What to produce
Pictures in the data below are not part of the copy; transcribe everything else exactly.

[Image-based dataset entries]
Start
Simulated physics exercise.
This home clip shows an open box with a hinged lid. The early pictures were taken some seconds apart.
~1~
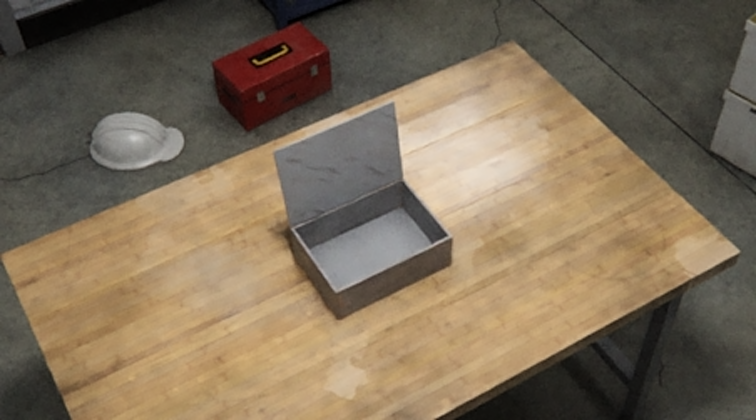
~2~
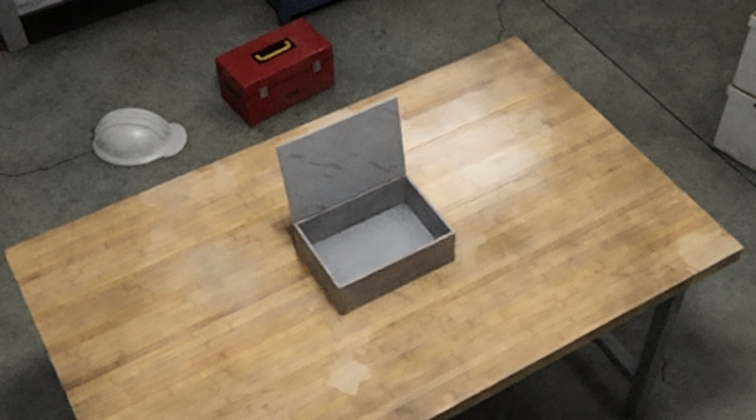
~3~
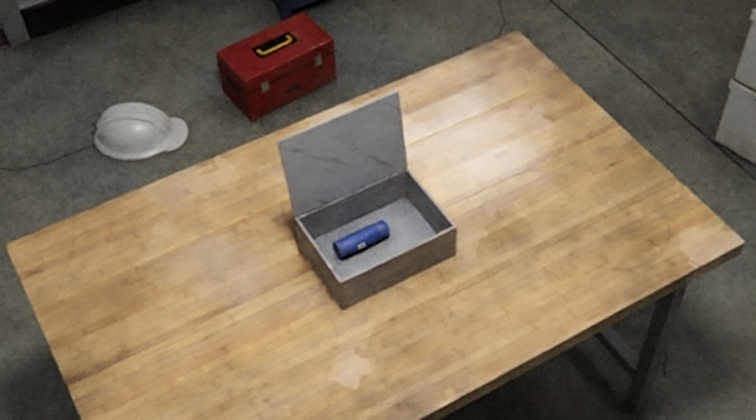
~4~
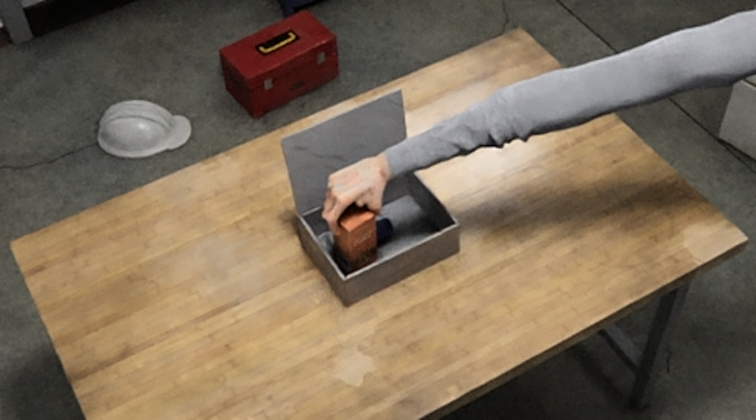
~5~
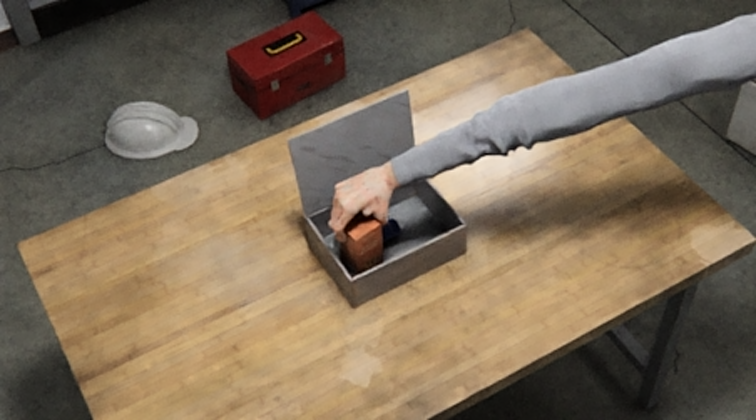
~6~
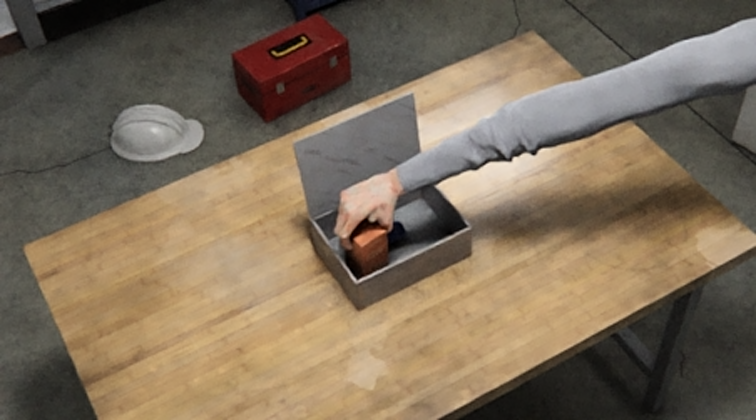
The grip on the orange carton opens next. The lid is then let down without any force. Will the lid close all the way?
No: I expect the lid to remain raised.
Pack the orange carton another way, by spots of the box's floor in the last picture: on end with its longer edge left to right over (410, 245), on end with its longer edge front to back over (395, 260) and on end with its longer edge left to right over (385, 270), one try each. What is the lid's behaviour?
Lid, try 1: Propped open; try 2: Propped open; try 3: Propped open.
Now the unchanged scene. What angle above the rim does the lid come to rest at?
Near 35°.
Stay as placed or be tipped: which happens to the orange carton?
Well, it stays just as set.
Then, 1.30 s after the last picture, lid 77° above the rim.
Then, 1.70 s after the last picture, lid 53° above the rim.
At rest, lid 34° above the rim; both in place. Seen from the same camera at the end, orange carton near (367, 254).
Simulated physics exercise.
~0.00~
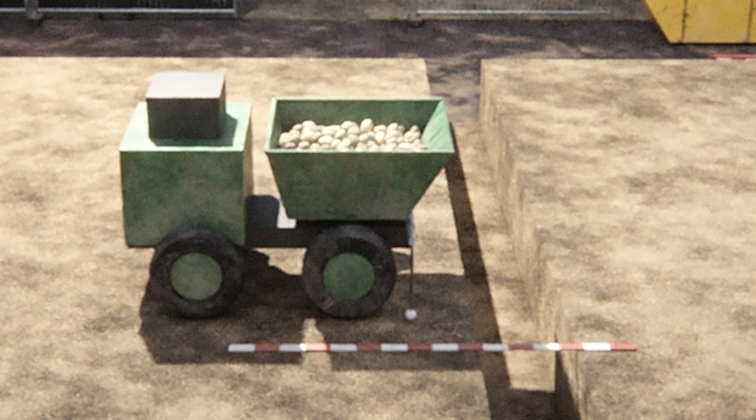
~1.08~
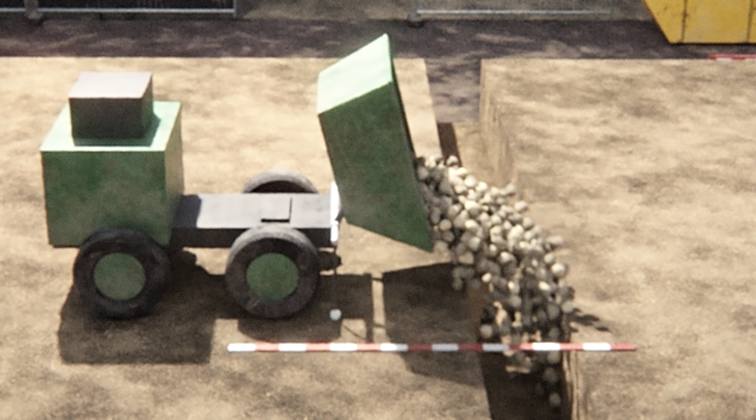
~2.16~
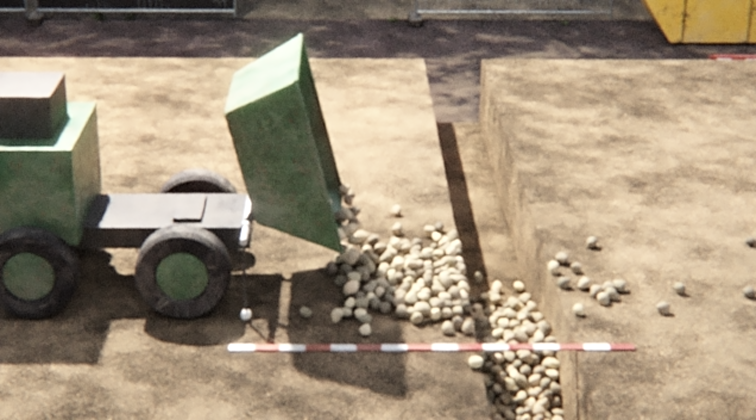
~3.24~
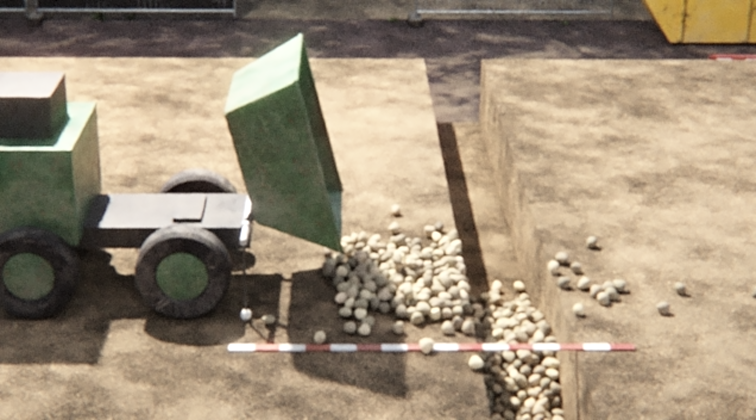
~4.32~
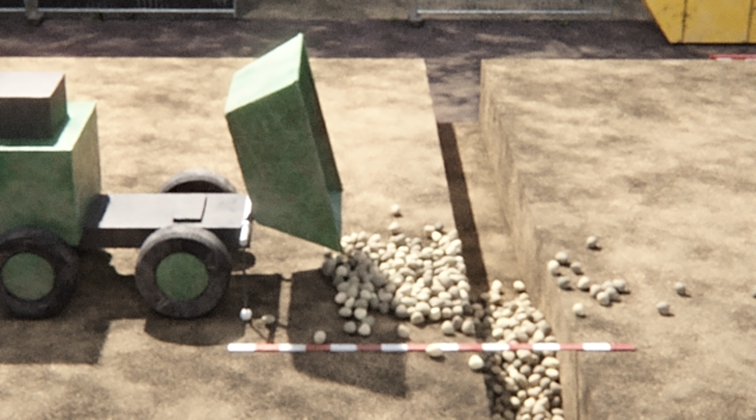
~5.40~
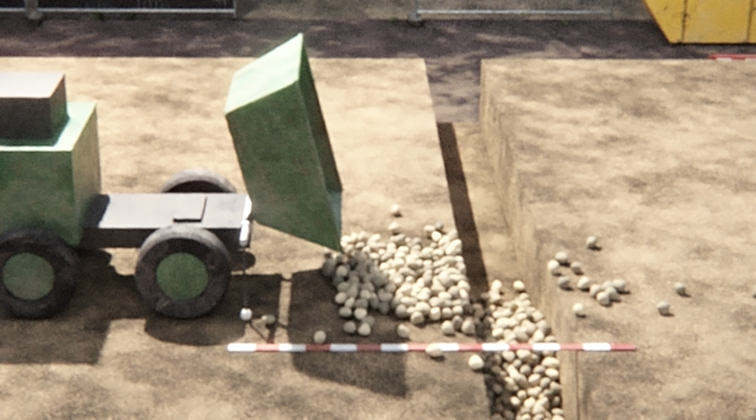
Green dumper tipping pale cobbles into a trench while drawing left, most landing inside, a heap left short and a few beyond.
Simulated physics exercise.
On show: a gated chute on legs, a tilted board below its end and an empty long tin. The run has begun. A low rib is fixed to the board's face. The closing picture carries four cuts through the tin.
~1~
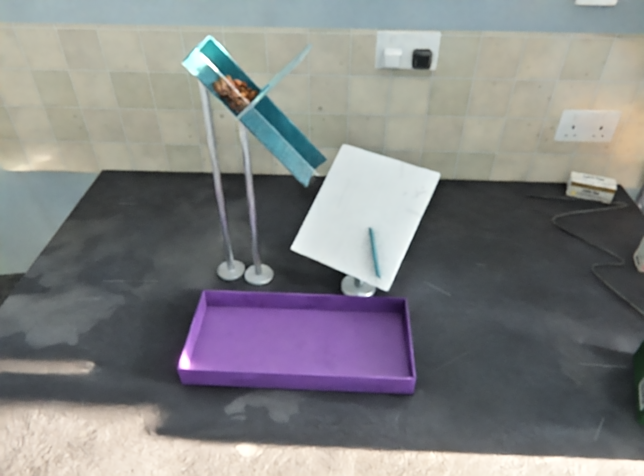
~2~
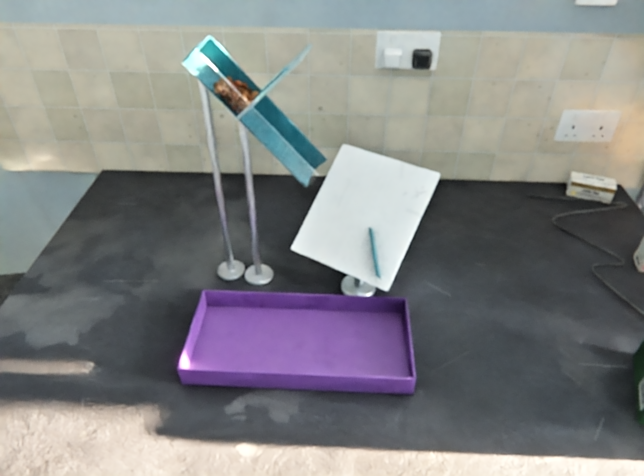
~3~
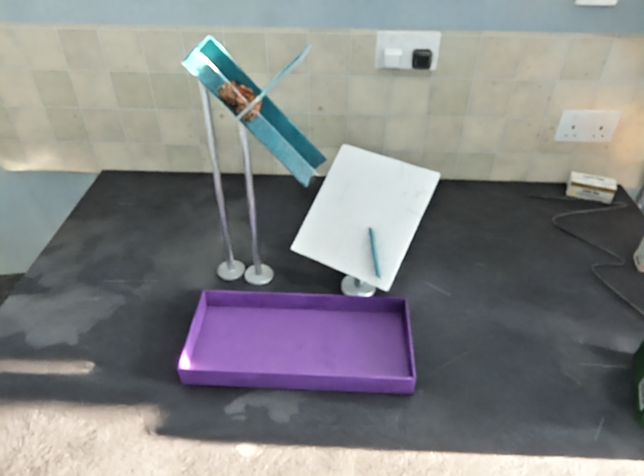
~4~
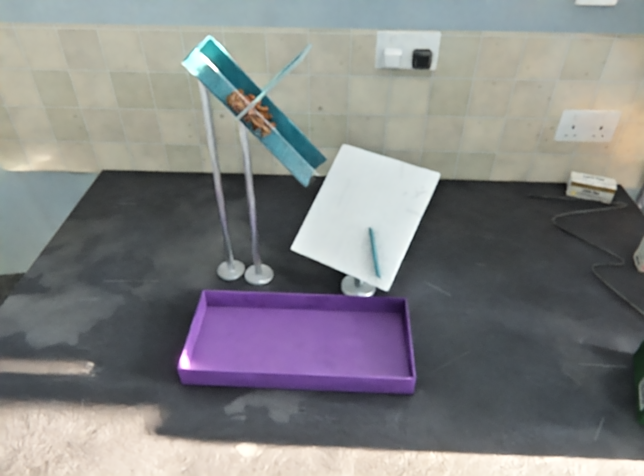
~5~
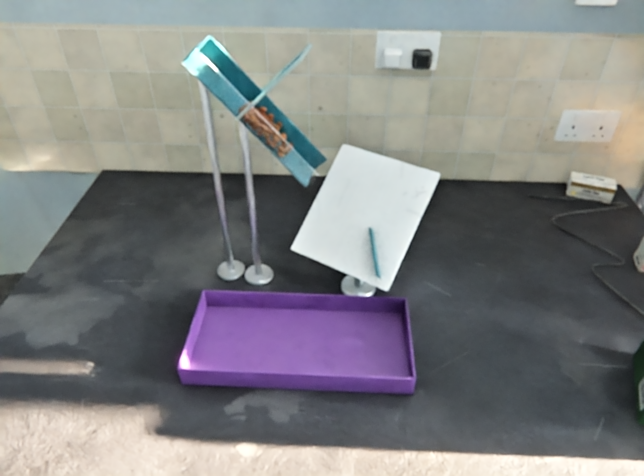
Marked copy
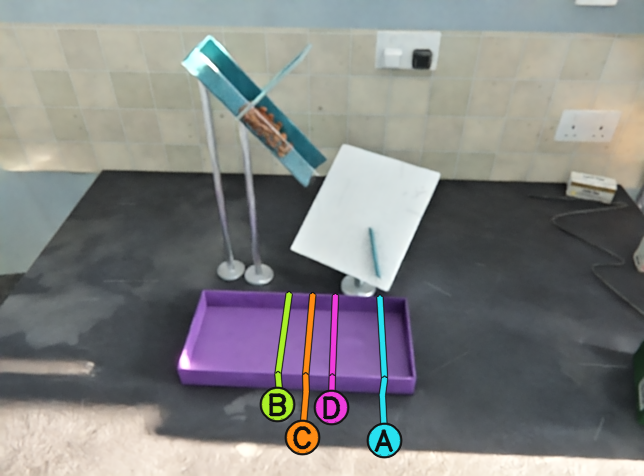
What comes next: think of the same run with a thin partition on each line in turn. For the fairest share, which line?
D works best here.
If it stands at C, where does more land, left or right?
Right.
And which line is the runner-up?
Line C.
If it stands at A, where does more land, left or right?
The left side.
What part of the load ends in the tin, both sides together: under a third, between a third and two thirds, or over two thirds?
It is over two thirds.
On the marked copy, line A crosses the front rim at (384, 377); line B crosses the front rim at (278, 373); line C crosses the front rim at (305, 374); line D crosses the front rim at (332, 375).
If A is chosen, of what is caught, all on the left of the divider, none on the right.
If B is chosen, of what is caught, none on the left of the divider, all on the right.
If C is chosen, of what is caught, about a quarter on the left of the divider, most on the right.
If D is chosen, of what is caught, about half on the left of the divider, about half on the right.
End
Written solution
Simulated physics exercise.
This home clip shows an open box with a hinged lid. The early pictures were taken some seconds apart.
~1~
~2~
~3~
~4~
~5~
~6~
The grip on the orange carton opens next. The lid is then let down without any force. Will the lid close all the way?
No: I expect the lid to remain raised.
Pack the orange carton another way, by spots of the box's floor in the last picture: on end with its longer edge left to right over (410, 245), on end with its longer edge front to back over (395, 260) and on end with its longer edge left to right over (385, 270), one try each. What is the lid's behaviour?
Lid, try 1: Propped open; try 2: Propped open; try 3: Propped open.
Now the unchanged scene. What angle above the rim does the lid come to rest at?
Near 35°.
Stay as placed or be tipped: which happens to the orange carton?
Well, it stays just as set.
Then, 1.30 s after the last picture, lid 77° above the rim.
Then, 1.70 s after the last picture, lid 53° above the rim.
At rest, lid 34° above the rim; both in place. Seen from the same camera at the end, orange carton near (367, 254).
Simulated physics exercise.
~0.00~
~1.08~
~2.16~
~3.24~
~4.32~
~5.40~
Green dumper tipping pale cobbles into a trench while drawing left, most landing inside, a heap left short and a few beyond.
Simulated physics exercise.
On show: a gated chute on legs, a tilted board below its end and an empty long tin. The run has begun. A low rib is fixed to the board's face. The closing picture carries four cuts through the tin.
~1~
~2~
~3~
~4~
~5~
Marked copy
What comes next: think of the same run with a thin partition on each line in turn. For the fairest share, which line?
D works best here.
If it stands at C, where does more land, left or right?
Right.
And which line is the runner-up?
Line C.
If it stands at A, where does more land, left or right?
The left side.
What part of the load ends in the tin, both sides together: under a third, between a third and two thirds, or over two thirds?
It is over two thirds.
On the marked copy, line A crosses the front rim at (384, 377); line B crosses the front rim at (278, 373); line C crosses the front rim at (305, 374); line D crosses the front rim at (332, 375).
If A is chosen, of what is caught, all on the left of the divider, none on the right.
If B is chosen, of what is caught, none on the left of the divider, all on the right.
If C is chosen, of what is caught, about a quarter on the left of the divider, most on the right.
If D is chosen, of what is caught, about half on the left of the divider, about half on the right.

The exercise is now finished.